RECORDS PROVIDED:
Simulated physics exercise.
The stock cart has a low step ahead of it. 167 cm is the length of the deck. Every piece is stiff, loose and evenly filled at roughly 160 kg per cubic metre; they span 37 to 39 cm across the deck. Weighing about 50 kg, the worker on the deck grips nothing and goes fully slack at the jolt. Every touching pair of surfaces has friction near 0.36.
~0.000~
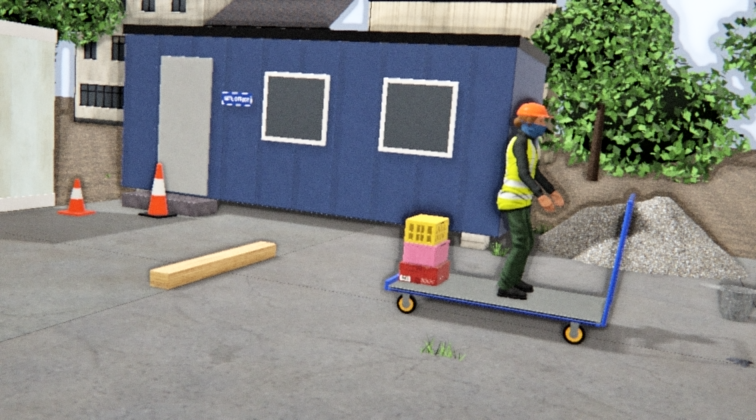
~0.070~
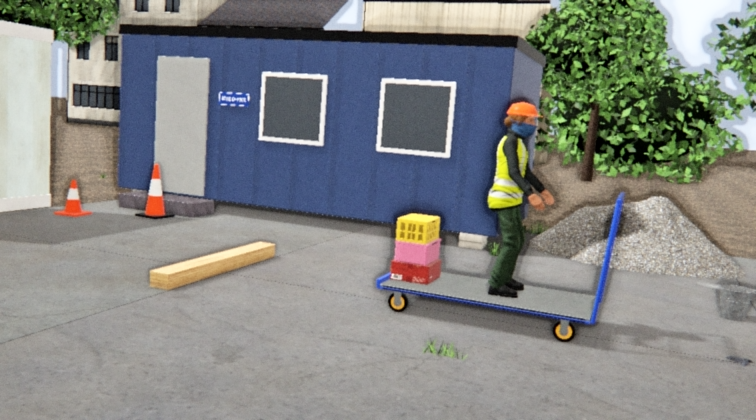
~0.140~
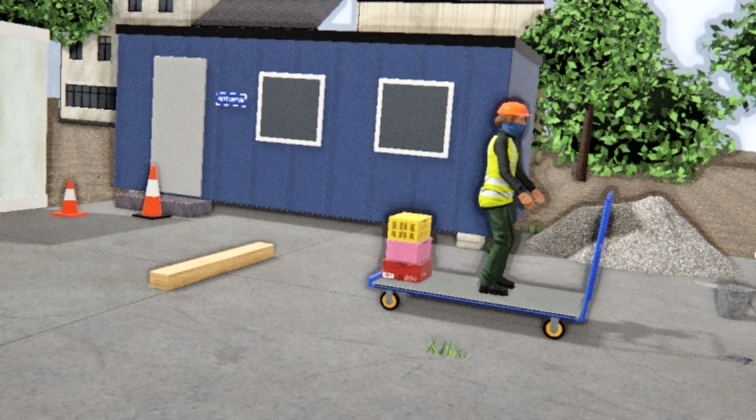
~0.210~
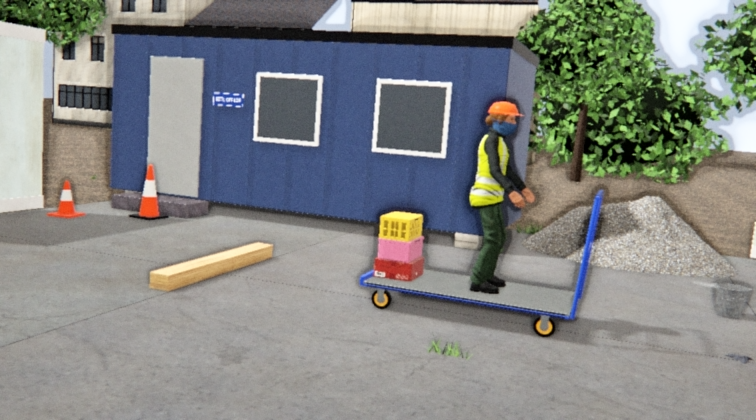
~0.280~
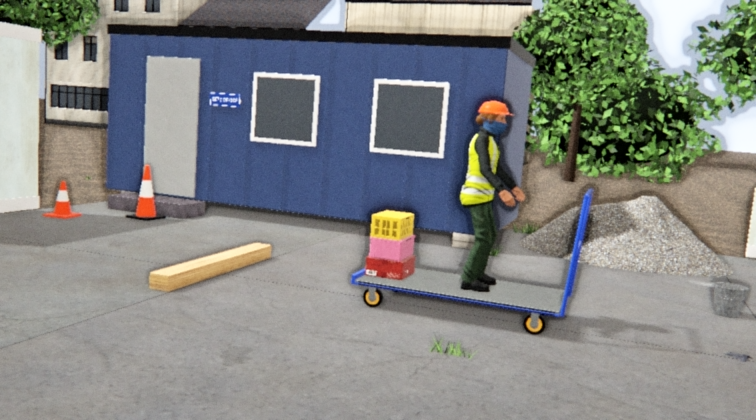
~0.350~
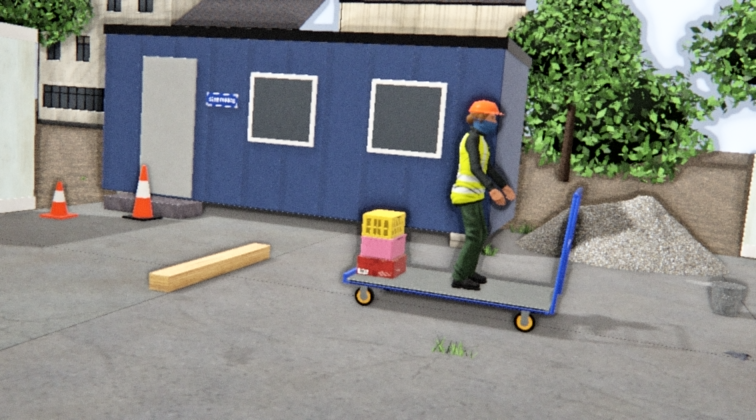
A worker in an orange helmet rides a flat cart carrying stacked crates slowly left.
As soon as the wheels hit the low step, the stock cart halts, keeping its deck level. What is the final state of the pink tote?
The pink tote is no longer aboard.
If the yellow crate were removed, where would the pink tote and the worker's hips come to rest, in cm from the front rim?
Then the pink one ends 60 cm past the front rim, and the hips 60 cm behind it.
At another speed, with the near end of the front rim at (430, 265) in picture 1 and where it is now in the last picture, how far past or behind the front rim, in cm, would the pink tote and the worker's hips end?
In that case pink 90 past, hips 20 past.
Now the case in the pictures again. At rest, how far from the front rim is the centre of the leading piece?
Roughly 40 centimetres beyond the front rim.
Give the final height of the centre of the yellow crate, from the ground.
Roughly 15 centimetres.
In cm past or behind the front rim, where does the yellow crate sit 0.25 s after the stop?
Around 0 cm beyond the front rim.
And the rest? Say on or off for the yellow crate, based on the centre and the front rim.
End result - yellow: Goes over.
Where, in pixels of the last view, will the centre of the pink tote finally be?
End point: About (200, 244) px.
The wheels strike at 1.61 s.
After 1.86 s the pink tote is 5 cm behind the rim, tilted 10°, near (223, 223) in the last picture's view.
After 2.16 s the pink tote is 6 cm past the rim, tilted 70°, near (213, 229) in the last picture's view.
After 2.61 s the pink tote is 20 cm past the rim, tilted 120°, near (200, 244) in the last picture's view.
When all is still (3.8 s), past the rim, pink tote and yellow crate; behind it, red parcel and the worker's hips.
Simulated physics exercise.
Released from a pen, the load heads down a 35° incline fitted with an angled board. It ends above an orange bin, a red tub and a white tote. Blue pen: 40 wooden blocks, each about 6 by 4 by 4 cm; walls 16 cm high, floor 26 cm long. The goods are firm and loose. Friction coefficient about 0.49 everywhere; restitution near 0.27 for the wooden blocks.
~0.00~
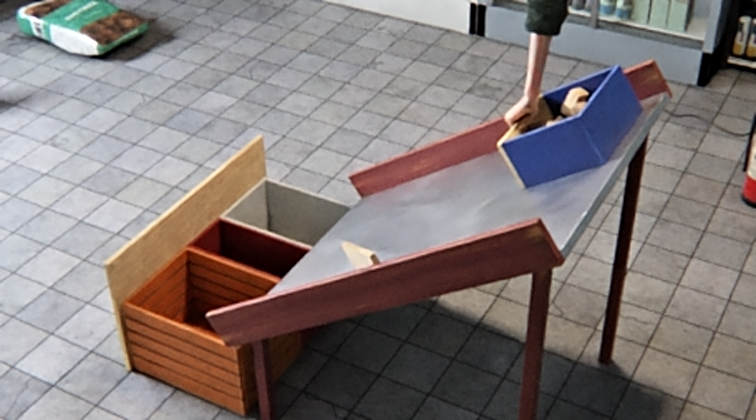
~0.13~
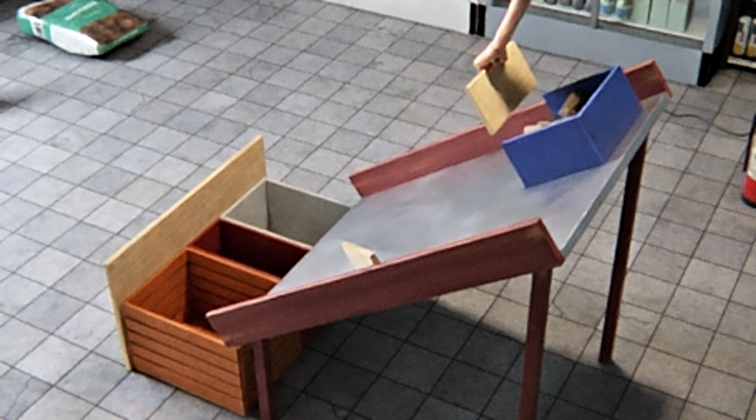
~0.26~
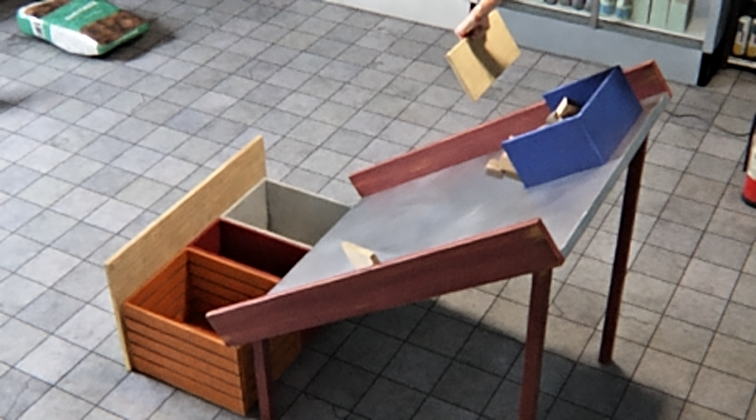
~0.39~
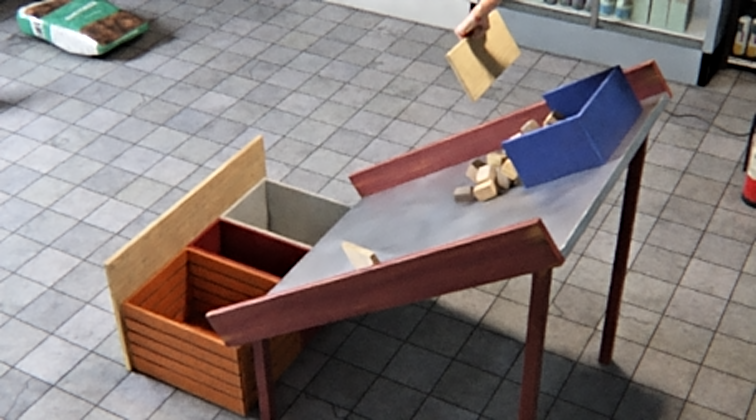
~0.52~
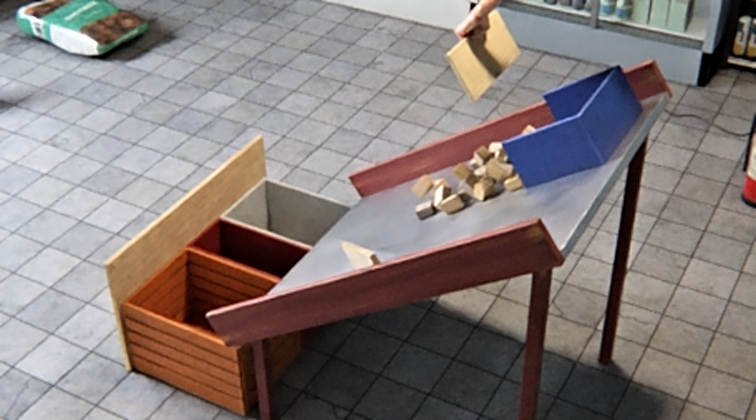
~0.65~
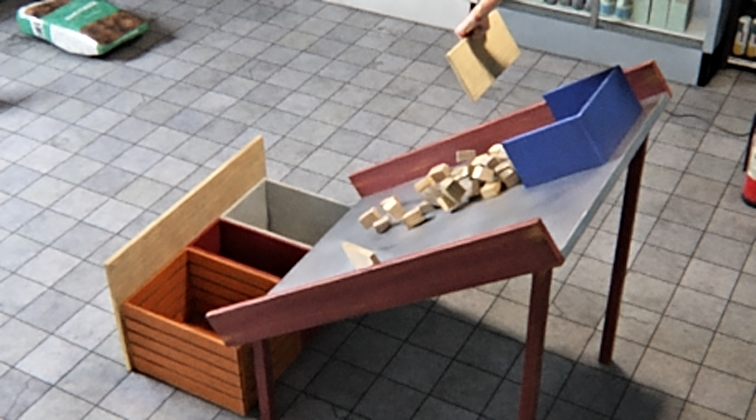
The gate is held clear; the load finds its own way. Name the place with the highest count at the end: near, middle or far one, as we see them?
It is the white tote, the farthest one.
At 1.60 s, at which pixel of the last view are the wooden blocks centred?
At about (265, 266).
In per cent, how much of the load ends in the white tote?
Some 70 per cent of them.
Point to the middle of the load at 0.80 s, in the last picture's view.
At about (428, 196).
After 0.80 s, 39 on the slope and 1 in the air.
After 0.99 s, 2 in the red tub, 5 in the white tote, 32 on the slope and 1 in the air.
After 1.26 s, 8 in the red tub, 17 in the white tote, 12 on the slope and 3 in the air.
Final count (at 1.60 s), 13 in the red tub and 27 in the white tote.
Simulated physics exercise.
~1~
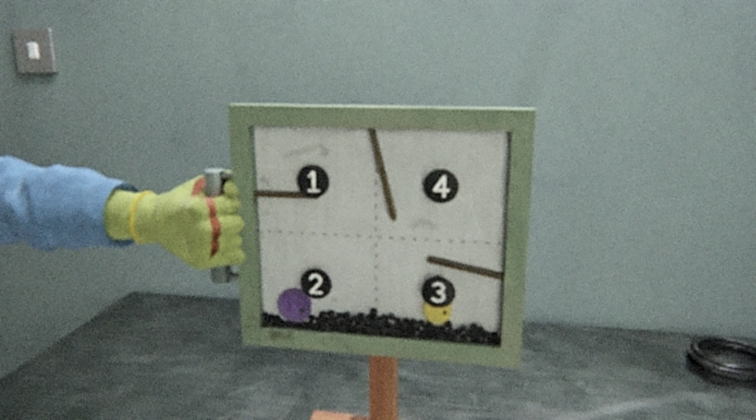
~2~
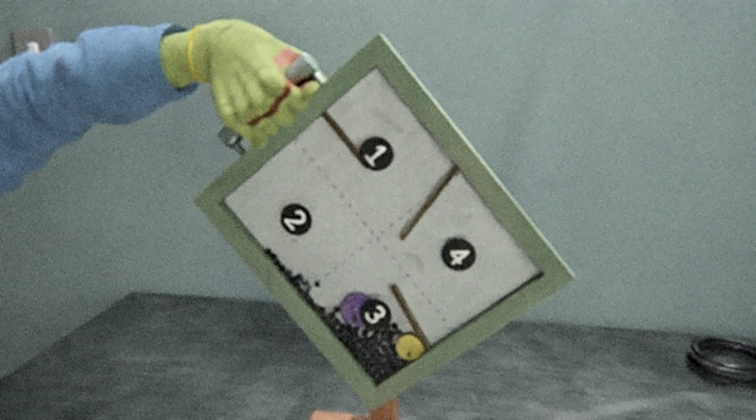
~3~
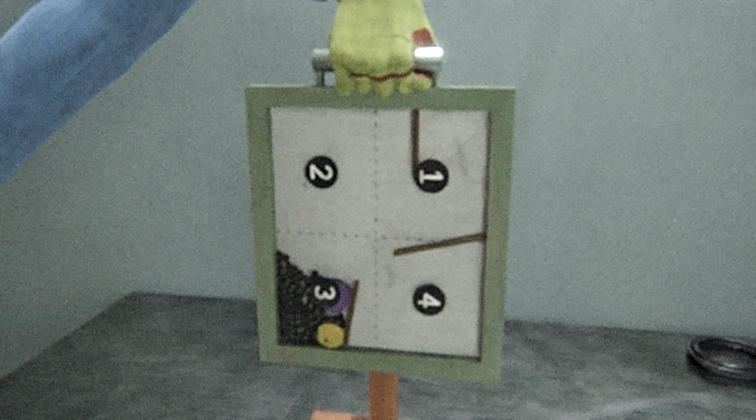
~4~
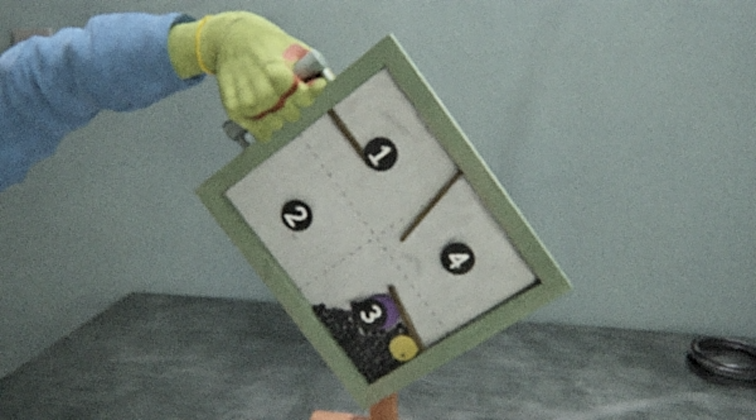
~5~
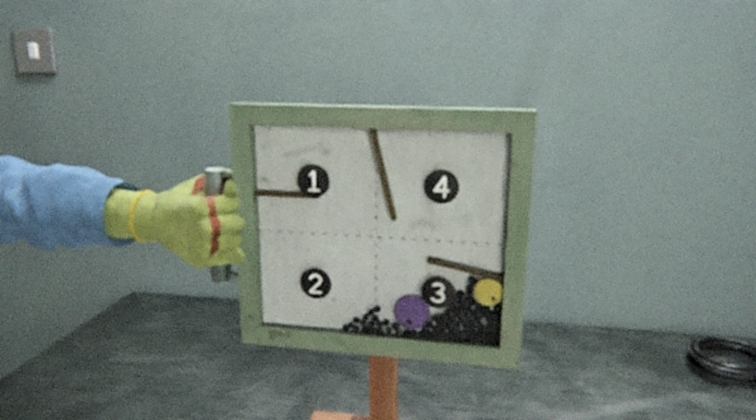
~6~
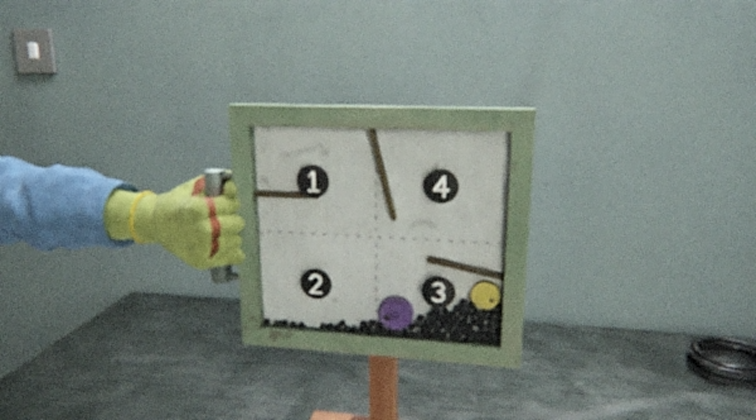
A gloved hand turned a green-framed case of black beads a quarter turn clockwise, then swung it back level, leaving most of the beads heaped at the lower right, with the purple and yellow discs both resting in quarter three.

PROBLEM: Write out the listing above again, exactly, but with no pictures in the copy.

RIGHT ANSWER:
Simulated physics exercise.
The stock cart has a low step ahead of it. 167 cm is the length of the deck. Every piece is stiff, loose and evenly filled at roughly 160 kg per cubic metre; they span 37 to 39 cm across the deck. Weighing about 50 kg, the worker on the deck grips nothing and goes fully slack at the jolt. Every touching pair of surfaces has friction near 0.36.
~0.000~
~0.070~
~0.140~
~0.210~
~0.280~
~0.350~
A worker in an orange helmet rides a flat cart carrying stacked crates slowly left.
As soon as the wheels hit the low step, the stock cart halts, keeping its deck level. What is the final state of the pink tote?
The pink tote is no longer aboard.
If the yellow crate were removed, where would the pink tote and the worker's hips come to rest, in cm from the front rim?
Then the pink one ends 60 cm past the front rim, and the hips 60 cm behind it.
At another speed, with the near end of the front rim at (430, 265) in picture 1 and where it is now in the last picture, how far past or behind the front rim, in cm, would the pink tote and the worker's hips end?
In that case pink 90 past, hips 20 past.
Now the case in the pictures again. At rest, how far from the front rim is the centre of the leading piece?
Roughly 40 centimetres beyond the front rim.
Give the final height of the centre of the yellow crate, from the ground.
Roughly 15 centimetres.
In cm past or behind the front rim, where does the yellow crate sit 0.25 s after the stop?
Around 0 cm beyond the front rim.
And the rest? Say on or off for the yellow crate, based on the centre and the front rim.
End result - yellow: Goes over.
Where, in pixels of the last view, will the centre of the pink tote finally be?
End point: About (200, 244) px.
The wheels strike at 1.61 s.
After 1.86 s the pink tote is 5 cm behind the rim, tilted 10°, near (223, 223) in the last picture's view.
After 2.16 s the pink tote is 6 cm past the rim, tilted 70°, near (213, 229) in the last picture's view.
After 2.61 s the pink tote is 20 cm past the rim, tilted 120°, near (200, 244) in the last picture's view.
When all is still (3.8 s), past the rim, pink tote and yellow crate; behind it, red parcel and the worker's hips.
Simulated physics exercise.
Released from a pen, the load heads down a 35° incline fitted with an angled board. It ends above an orange bin, a red tub and a white tote. Blue pen: 40 wooden blocks, each about 6 by 4 by 4 cm; walls 16 cm high, floor 26 cm long. The goods are firm and loose. Friction coefficient about 0.49 everywhere; restitution near 0.27 for the wooden blocks.
~0.00~
~0.13~
~0.26~
~0.39~
~0.52~
~0.65~
The gate is held clear; the load finds its own way. Name the place with the highest count at the end: near, middle or far one, as we see them?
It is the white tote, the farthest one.
At 1.60 s, at which pixel of the last view are the wooden blocks centred?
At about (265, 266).
In per cent, how much of the load ends in the white tote?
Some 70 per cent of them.
Point to the middle of the load at 0.80 s, in the last picture's view.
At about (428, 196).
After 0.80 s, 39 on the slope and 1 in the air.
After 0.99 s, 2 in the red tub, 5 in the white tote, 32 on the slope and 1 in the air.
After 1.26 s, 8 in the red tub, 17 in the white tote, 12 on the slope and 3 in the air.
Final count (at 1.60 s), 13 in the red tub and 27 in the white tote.
Simulated physics exercise.
~1~
~2~
~3~
~4~
~5~
~6~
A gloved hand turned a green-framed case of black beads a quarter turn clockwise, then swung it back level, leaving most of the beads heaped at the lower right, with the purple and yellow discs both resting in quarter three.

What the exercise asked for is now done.